● Problem details:
Can you write out all the lines word for word, with no pictures?

● Data for the task:
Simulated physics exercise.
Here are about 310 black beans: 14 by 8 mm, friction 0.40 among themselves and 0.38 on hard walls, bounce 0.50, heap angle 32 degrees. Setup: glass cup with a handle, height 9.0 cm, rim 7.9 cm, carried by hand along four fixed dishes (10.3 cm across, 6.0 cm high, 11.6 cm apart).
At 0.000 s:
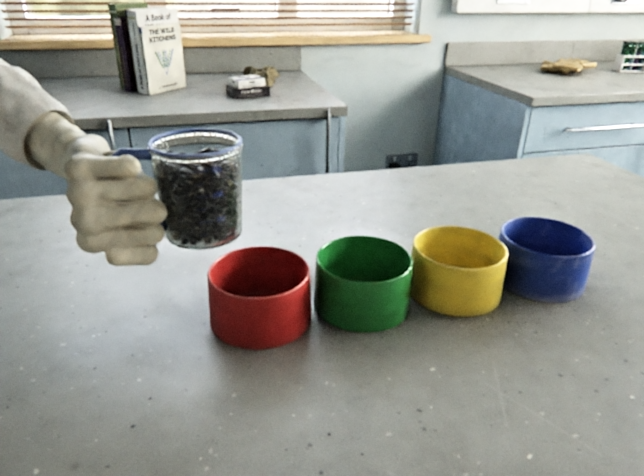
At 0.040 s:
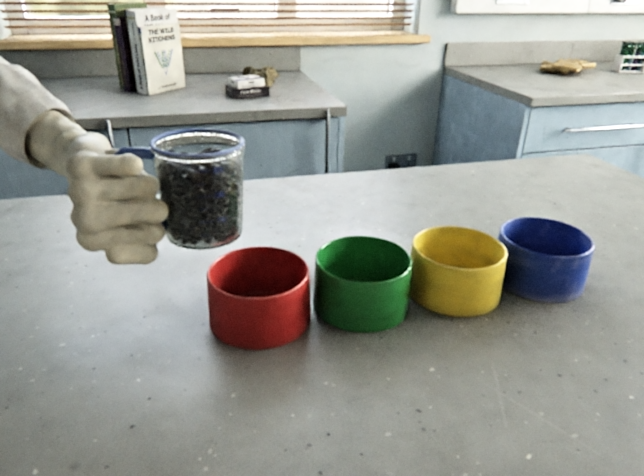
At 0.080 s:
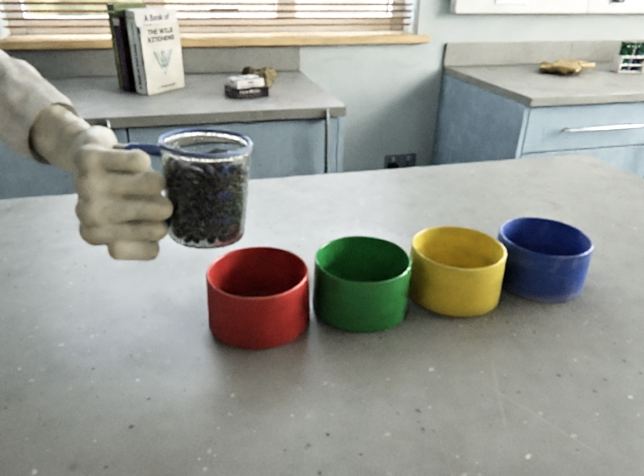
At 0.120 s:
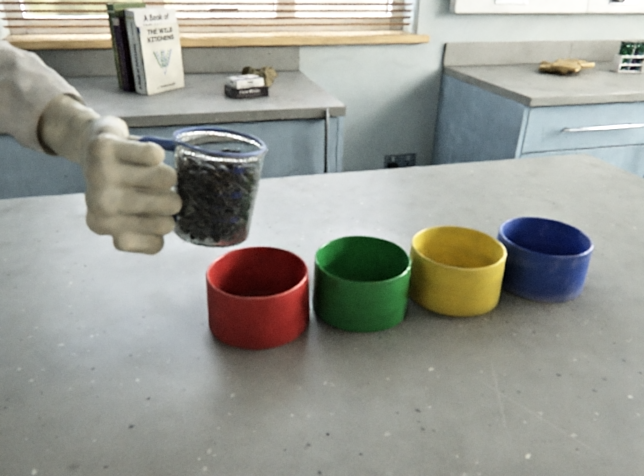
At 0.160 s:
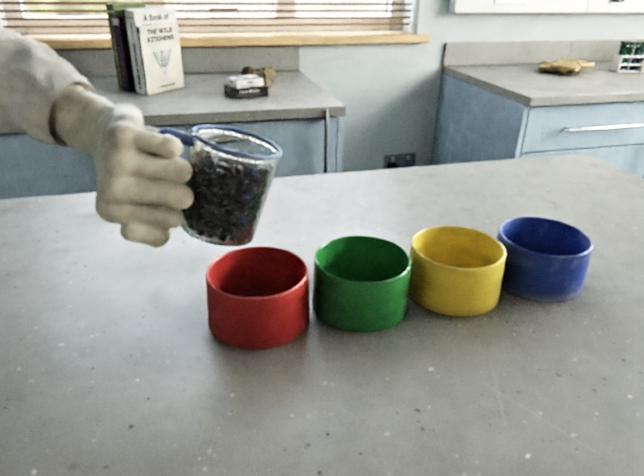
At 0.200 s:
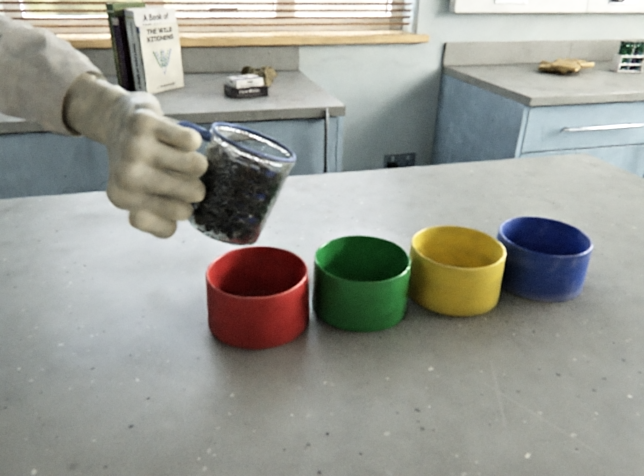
A hand moves a glass cup of dark pieces slightly right and tilts it rightward.
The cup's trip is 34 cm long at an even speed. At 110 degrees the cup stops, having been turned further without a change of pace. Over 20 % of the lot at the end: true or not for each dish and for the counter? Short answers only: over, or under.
Red under. Blue over. Green under. Yellow over. Counter under.
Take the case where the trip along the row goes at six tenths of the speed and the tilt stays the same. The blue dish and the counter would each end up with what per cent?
Shares: Blue 0, counter 20.
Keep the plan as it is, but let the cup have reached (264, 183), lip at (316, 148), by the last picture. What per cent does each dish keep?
Per cent kept: Red 0, blue 90, green 0, yellow 0.
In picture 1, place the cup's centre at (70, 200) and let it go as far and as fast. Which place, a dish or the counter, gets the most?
I'd say green collects the most.
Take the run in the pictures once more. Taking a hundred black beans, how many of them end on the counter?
The answer is roughly 10 per cent.
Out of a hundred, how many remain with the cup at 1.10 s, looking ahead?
I reckon around 30 per cent.
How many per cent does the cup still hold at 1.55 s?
Around 0 in a hundred.
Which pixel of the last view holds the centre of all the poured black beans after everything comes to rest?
Somewhere around (478, 275) in the final frame.
After 0.74 s, tilt 107 degrees; cup holds 85 %, yellow 10 %.
After 1.10 s, tilt 110 degrees; cup holds 30 %, blue 5 %, yellow 60 %.
After 1.55 s, tilt 110 degrees; cup holds 0 %, blue 35 %, yellow 55 %.
In the end, at 2.4 s, red 0 %, blue 35 %, green 0 %, yellow 55 %, counter 10 %.
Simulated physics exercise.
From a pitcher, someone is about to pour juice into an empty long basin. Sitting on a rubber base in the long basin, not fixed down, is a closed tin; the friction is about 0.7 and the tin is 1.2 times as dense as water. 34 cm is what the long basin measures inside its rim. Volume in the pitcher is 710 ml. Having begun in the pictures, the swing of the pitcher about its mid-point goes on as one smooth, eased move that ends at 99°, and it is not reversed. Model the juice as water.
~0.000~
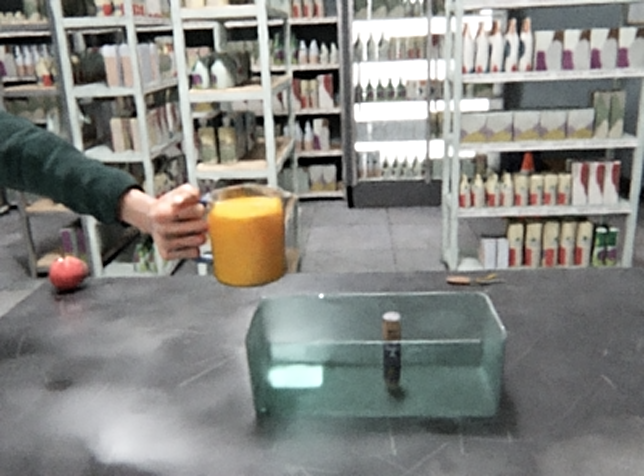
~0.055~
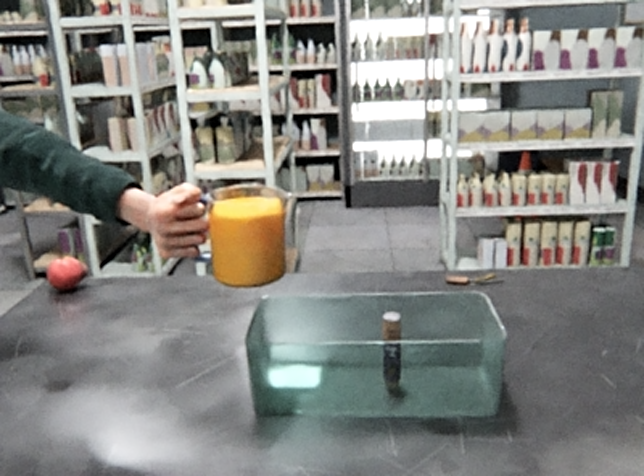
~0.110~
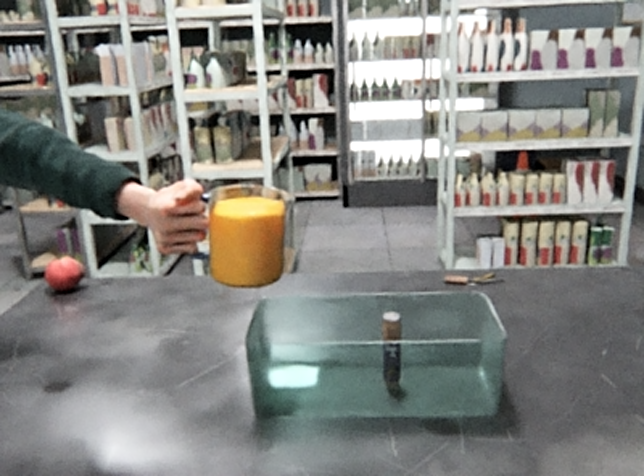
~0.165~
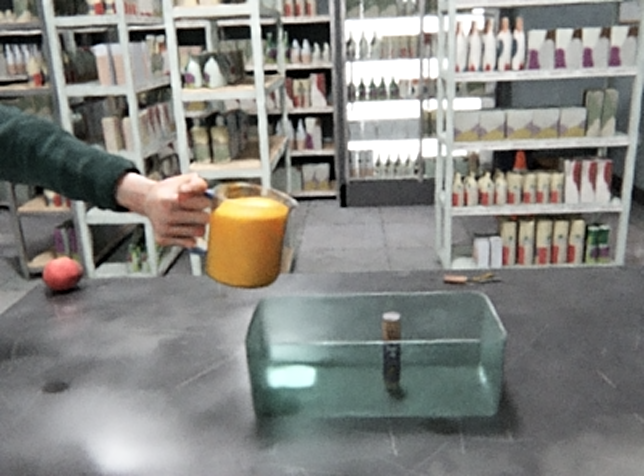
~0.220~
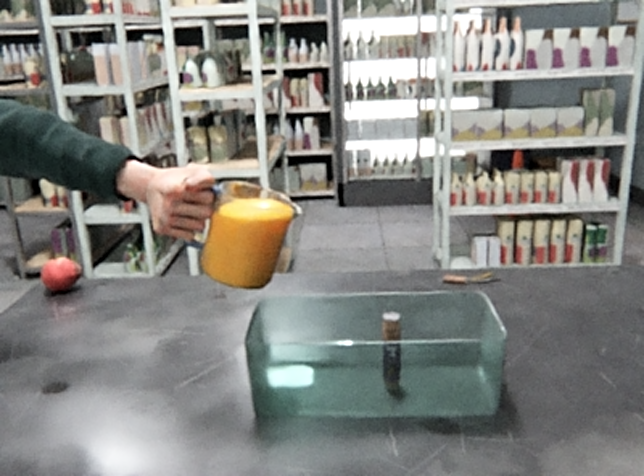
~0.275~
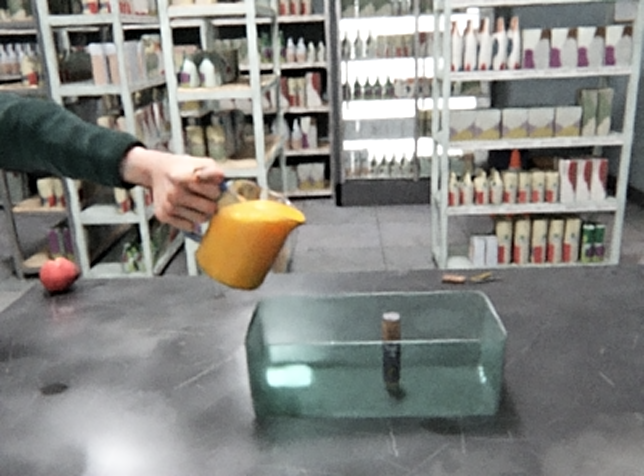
A hand tilts a pitcher of orange juice rightward above a clear basin holding a small tin.
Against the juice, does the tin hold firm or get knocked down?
It holds firm.
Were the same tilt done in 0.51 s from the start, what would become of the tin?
In that case the tin does not tip.
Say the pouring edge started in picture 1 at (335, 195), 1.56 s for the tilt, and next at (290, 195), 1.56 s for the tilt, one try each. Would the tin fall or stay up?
The tin overturns the first time and stays vertical the second time.
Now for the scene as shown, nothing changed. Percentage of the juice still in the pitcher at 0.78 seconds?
Roughly 22 per cent.
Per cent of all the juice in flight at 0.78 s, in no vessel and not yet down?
Airborne fraction: Approx. 16 %.
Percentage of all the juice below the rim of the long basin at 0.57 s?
Around 14%.
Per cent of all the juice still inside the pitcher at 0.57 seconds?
Close to 66 percent of the liquid remains at that time.
Then, 0.57 s in, the tilt is 85° and 66 per cent is still to pour; the tin stands where it began.
Then, 0.78 s in, the tilt is 99° and 23 per cent is still to pour; the tin stands where it began.
Then, 1.01 s in, the tilt is 99° and 6 per cent is still to pour; the tin stands where it began.
Then, 1.25 s in, the tilt is 99° and 1 per cent is still to pour; the tin stands where it began.
Finally, the tin stands where it began.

● Task response:
Simulated physics exercise.
Here are about 310 black beans: 14 by 8 mm, friction 0.40 among themselves and 0.38 on hard walls, bounce 0.50, heap angle 32 degrees. Setup: glass cup with a handle, height 9.0 cm, rim 7.9 cm, carried by hand along four fixed dishes (10.3 cm across, 6.0 cm high, 11.6 cm apart).
At 0.000 s:
At 0.040 s:
At 0.080 s:
At 0.120 s:
At 0.160 s:
At 0.200 s:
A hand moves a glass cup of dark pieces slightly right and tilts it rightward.
The cup's trip is 34 cm long at an even speed. At 110 degrees the cup stops, having been turned further without a change of pace. Over 20 % of the lot at the end: true or not for each dish and for the counter? Short answers only: over, or under.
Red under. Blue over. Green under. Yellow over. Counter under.
Take the case where the trip along the row goes at six tenths of the speed and the tilt stays the same. The blue dish and the counter would each end up with what per cent?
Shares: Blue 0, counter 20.
Keep the plan as it is, but let the cup have reached (264, 183), lip at (316, 148), by the last picture. What per cent does each dish keep?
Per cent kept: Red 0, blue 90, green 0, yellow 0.
In picture 1, place the cup's centre at (70, 200) and let it go as far and as fast. Which place, a dish or the counter, gets the most?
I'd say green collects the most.
Take the run in the pictures once more. Taking a hundred black beans, how many of them end on the counter?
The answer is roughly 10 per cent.
Out of a hundred, how many remain with the cup at 1.10 s, looking ahead?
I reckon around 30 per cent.
How many per cent does the cup still hold at 1.55 s?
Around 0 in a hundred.
Which pixel of the last view holds the centre of all the poured black beans after everything comes to rest?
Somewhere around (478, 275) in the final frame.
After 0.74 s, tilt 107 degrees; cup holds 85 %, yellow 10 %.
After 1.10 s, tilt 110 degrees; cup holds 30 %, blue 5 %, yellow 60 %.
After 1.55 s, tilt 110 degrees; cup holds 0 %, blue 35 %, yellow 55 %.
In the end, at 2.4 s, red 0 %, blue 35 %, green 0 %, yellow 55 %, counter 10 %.
Simulated physics exercise.
From a pitcher, someone is about to pour juice into an empty long basin. Sitting on a rubber base in the long basin, not fixed down, is a closed tin; the friction is about 0.7 and the tin is 1.2 times as dense as water. 34 cm is what the long basin measures inside its rim. Volume in the pitcher is 710 ml. Having begun in the pictures, the swing of the pitcher about its mid-point goes on as one smooth, eased move that ends at 99°, and it is not reversed. Model the juice as water.
~0.000~
~0.055~
~0.110~
~0.165~
~0.220~
~0.275~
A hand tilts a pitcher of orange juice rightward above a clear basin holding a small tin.
Against the juice, does the tin hold firm or get knocked down?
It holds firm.
Were the same tilt done in 0.51 s from the start, what would become of the tin?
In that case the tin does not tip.
Say the pouring edge started in picture 1 at (335, 195), 1.56 s for the tilt, and next at (290, 195), 1.56 s for the tilt, one try each. Would the tin fall or stay up?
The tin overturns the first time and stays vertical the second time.
Now for the scene as shown, nothing changed. Percentage of the juice still in the pitcher at 0.78 seconds?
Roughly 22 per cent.
Per cent of all the juice in flight at 0.78 s, in no vessel and not yet down?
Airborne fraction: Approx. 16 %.
Percentage of all the juice below the rim of the long basin at 0.57 s?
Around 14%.
Per cent of all the juice still inside the pitcher at 0.57 seconds?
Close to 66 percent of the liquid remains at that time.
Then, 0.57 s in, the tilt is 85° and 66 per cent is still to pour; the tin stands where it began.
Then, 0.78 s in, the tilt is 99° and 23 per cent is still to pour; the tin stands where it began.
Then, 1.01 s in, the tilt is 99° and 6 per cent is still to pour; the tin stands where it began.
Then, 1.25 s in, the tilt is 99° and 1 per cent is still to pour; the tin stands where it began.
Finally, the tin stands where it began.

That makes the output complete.